WHAT IS NEEDED>
Below are entries. Reproduce exactly the lines between the line holding "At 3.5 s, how" and the line holding "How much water", inclusive, and only those.

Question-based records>
========================================================================
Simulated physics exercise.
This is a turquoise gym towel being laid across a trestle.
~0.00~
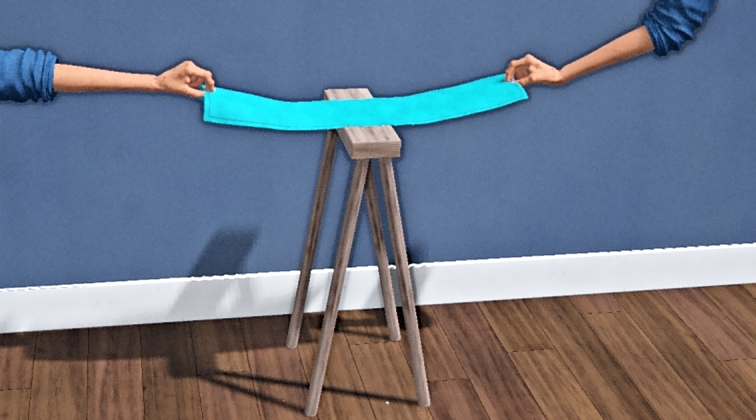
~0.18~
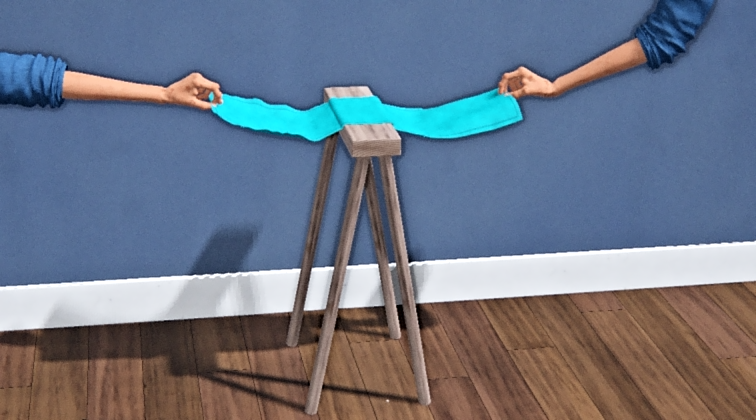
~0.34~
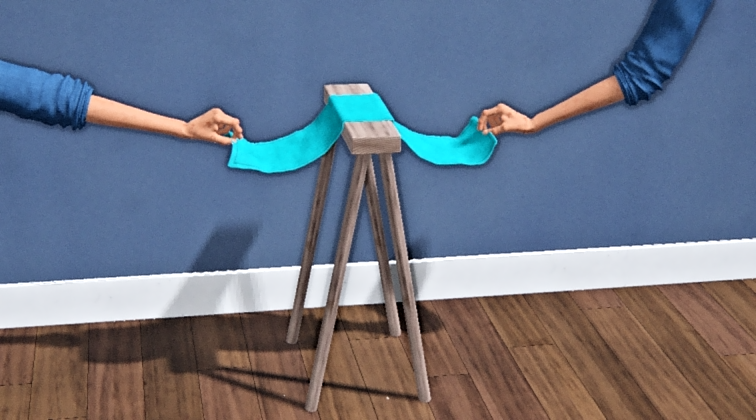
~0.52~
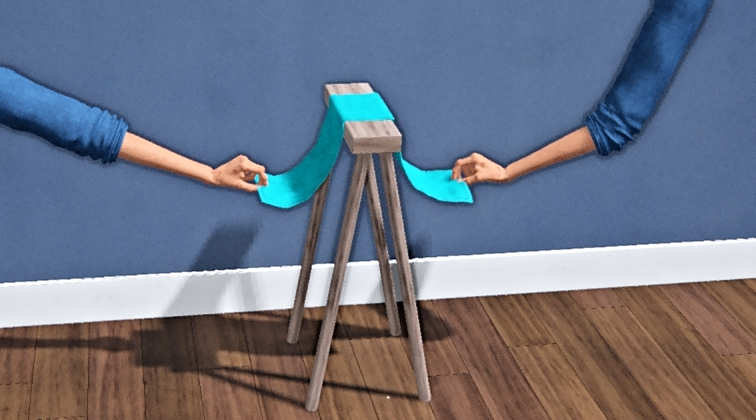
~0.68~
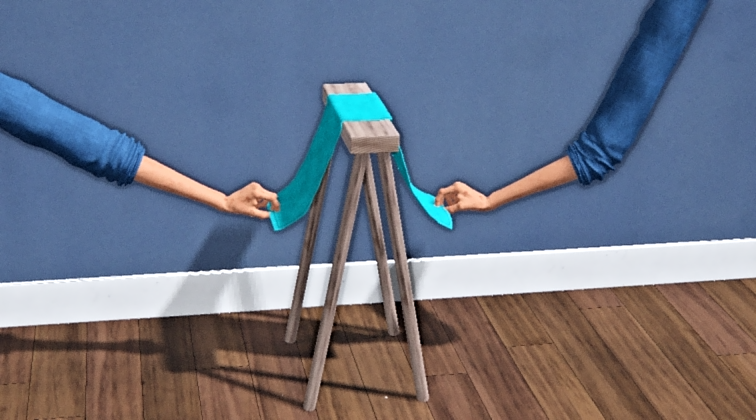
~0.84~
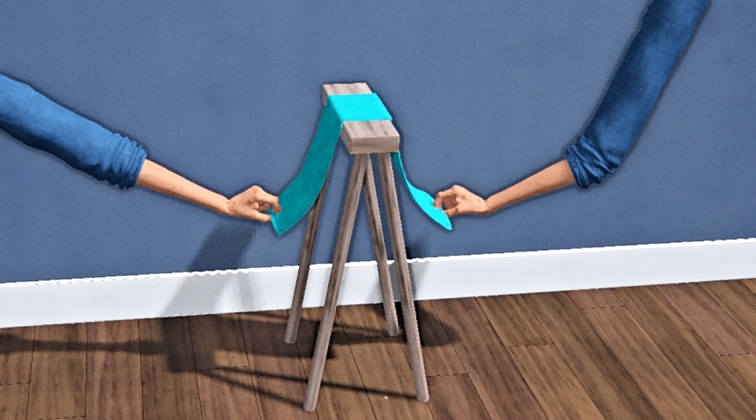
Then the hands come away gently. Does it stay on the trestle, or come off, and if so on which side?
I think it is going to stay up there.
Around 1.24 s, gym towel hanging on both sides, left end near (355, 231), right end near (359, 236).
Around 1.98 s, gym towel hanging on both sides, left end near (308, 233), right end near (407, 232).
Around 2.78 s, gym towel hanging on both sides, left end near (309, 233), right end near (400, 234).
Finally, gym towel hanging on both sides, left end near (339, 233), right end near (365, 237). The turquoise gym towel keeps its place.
========================================================================
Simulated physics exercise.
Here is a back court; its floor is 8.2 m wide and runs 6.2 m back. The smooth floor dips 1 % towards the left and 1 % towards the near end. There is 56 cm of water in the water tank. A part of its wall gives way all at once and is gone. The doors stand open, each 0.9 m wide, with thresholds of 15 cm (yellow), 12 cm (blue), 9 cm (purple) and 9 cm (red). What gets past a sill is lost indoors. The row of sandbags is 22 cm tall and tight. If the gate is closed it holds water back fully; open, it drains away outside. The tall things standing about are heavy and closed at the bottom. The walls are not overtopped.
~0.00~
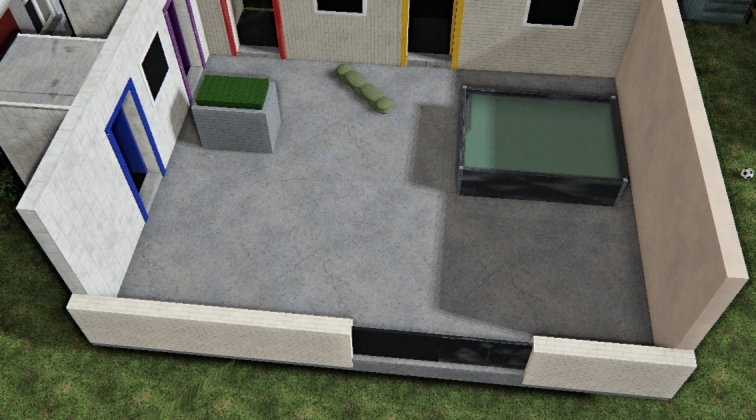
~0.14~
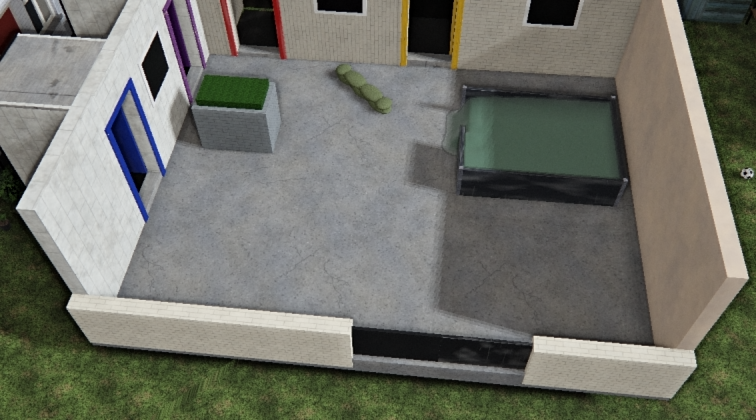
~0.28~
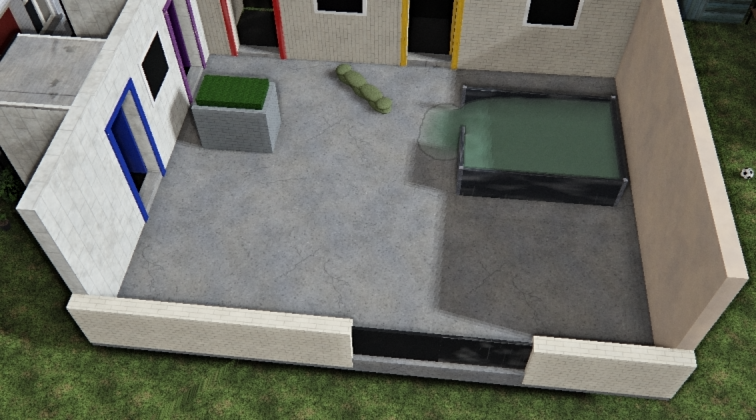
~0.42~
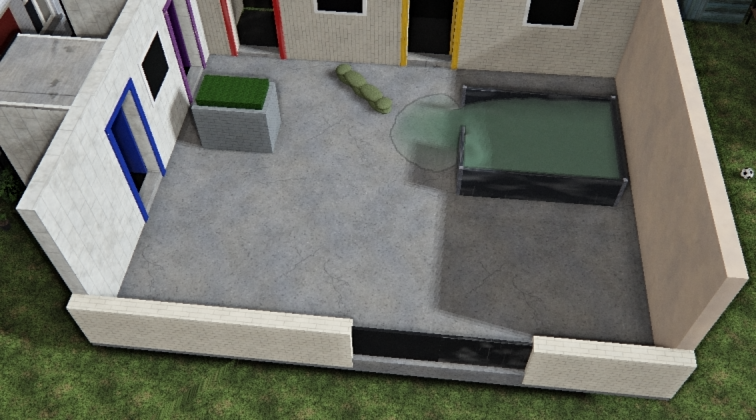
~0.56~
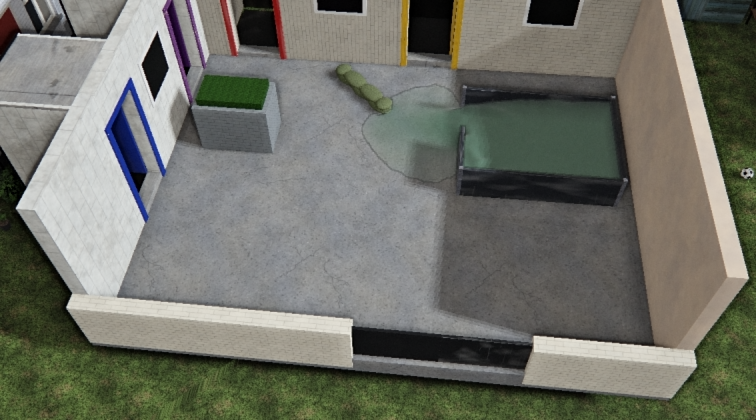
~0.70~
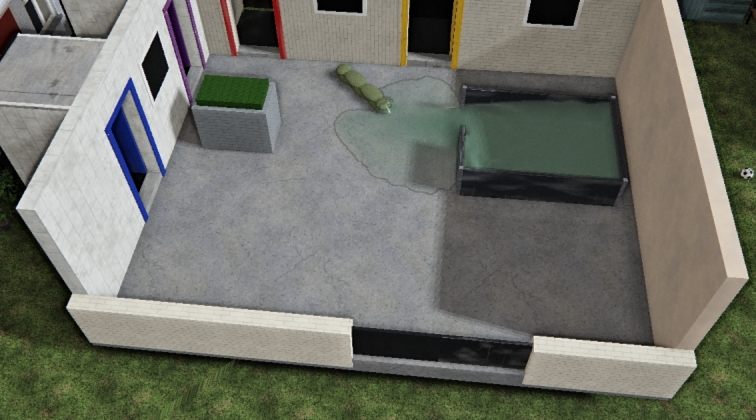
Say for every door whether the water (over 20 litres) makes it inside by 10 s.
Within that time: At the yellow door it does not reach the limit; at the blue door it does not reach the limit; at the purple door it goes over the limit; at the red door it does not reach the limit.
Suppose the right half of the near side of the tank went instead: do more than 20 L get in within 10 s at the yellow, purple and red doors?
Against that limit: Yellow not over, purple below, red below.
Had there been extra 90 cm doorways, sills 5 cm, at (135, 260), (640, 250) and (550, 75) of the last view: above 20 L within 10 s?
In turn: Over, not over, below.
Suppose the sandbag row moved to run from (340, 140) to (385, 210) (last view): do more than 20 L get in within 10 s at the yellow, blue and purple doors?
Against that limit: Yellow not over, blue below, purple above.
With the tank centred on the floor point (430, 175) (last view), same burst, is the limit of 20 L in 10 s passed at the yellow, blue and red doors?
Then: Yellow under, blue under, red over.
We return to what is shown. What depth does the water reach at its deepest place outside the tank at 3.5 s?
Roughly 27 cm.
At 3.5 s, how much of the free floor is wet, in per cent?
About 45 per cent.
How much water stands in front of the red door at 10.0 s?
========================================================================
EXPECTED ANSWER>
At 3.5 s, how much of the free floor is wet, in per cent?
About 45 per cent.
How much water stands in front of the red door at 10.0 s?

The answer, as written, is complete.